### REQUIRED WORK
Find every line with the word "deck". Copy those lines.

---*---

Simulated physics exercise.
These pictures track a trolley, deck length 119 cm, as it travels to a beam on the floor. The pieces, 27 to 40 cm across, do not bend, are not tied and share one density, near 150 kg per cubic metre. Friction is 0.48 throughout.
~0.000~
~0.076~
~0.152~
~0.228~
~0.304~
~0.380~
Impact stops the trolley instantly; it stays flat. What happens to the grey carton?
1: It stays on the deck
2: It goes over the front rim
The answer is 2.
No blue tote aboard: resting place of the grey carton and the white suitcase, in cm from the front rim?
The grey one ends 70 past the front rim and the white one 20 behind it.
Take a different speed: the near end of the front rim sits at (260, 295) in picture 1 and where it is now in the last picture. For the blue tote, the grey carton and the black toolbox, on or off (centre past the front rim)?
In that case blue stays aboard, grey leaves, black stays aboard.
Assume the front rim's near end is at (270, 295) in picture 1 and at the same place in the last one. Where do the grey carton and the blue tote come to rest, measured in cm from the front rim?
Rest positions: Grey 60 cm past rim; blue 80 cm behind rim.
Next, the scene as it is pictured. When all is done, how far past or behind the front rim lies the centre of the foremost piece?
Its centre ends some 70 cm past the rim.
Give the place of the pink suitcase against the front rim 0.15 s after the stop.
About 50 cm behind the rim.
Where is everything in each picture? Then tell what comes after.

---*---

### TASK RESULT
These pictures track a trolley, deck length 119 cm, as it travels to a beam on the floor. The pieces, 27 to 40 cm across, do not bend, are not tied and share one density, near 150 kg per cubic metre. Friction is 0.48 throughout.
1: It stays on the deck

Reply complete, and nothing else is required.